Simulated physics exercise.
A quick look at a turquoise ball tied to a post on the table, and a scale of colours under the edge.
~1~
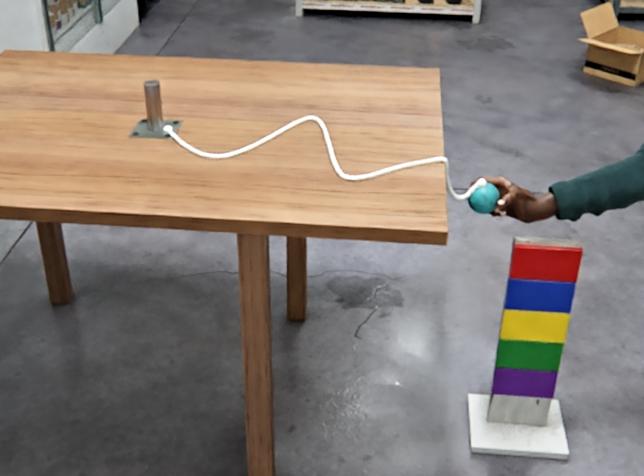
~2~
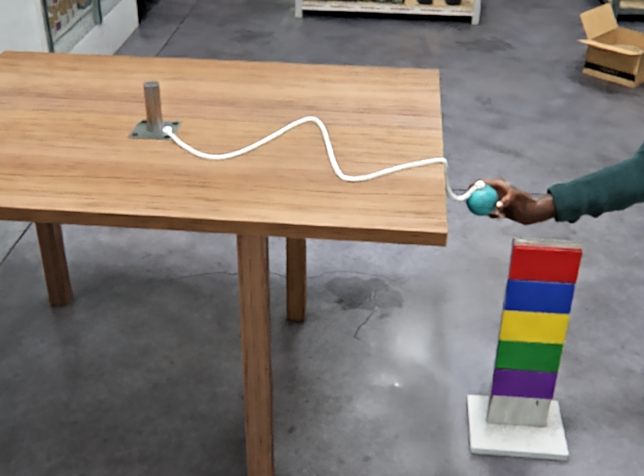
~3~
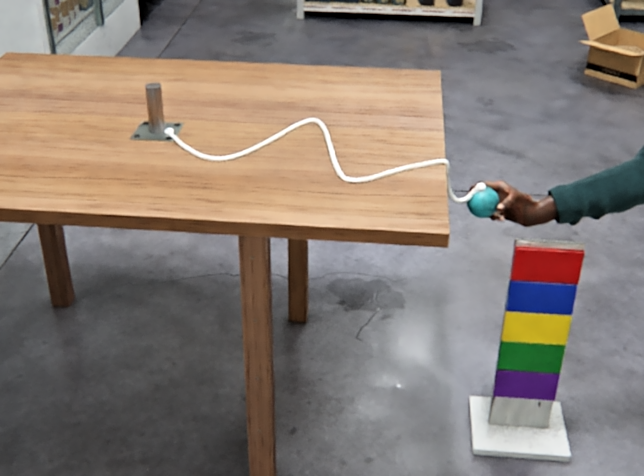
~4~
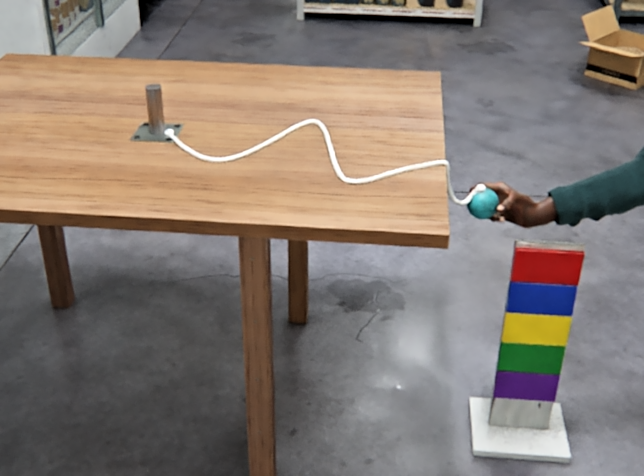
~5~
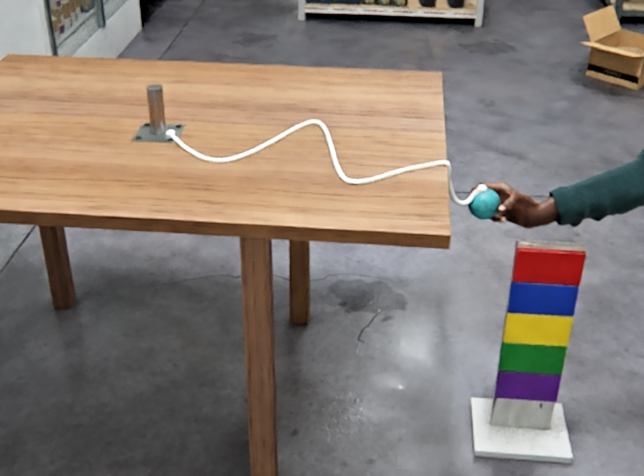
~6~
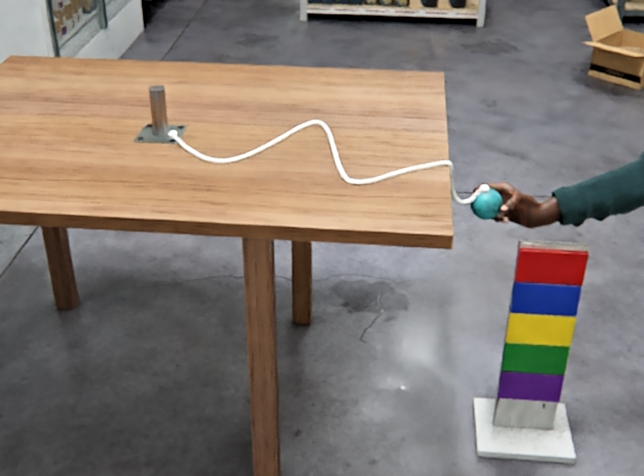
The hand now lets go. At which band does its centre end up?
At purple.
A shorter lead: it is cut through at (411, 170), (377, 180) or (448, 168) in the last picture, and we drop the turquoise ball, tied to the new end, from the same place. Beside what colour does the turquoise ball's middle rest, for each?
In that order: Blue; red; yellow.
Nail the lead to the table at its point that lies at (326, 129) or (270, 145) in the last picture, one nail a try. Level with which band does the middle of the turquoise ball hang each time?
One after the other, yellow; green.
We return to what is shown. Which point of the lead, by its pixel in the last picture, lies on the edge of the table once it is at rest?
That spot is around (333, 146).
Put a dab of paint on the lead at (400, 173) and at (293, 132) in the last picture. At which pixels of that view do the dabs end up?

• • • •

*EXERCISE PROMPT:* Using the data above, write out every line exactly, leaving the images behind.

*RESULT OF THE TASK:*
Simulated physics exercise.
A quick look at a turquoise ball tied to a post on the table, and a scale of colours under the edge.
~1~
~2~
~3~
~4~
~5~
~6~
The hand now lets go. At which band does its centre end up?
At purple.
A shorter lead: it is cut through at (411, 170), (377, 180) or (448, 168) in the last picture, and we drop the turquoise ball, tied to the new end, from the same place. Beside what colour does the turquoise ball's middle rest, for each?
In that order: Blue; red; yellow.
Nail the lead to the table at its point that lies at (326, 129) or (270, 145) in the last picture, one nail a try. Level with which band does the middle of the turquoise ball hang each time?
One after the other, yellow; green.
We return to what is shown. Which point of the lead, by its pixel in the last picture, lies on the edge of the table once it is at rest?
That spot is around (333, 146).
Put a dab of paint on the lead at (400, 173) and at (293, 132) in the last picture. At which pixels of that view do the dabs end up?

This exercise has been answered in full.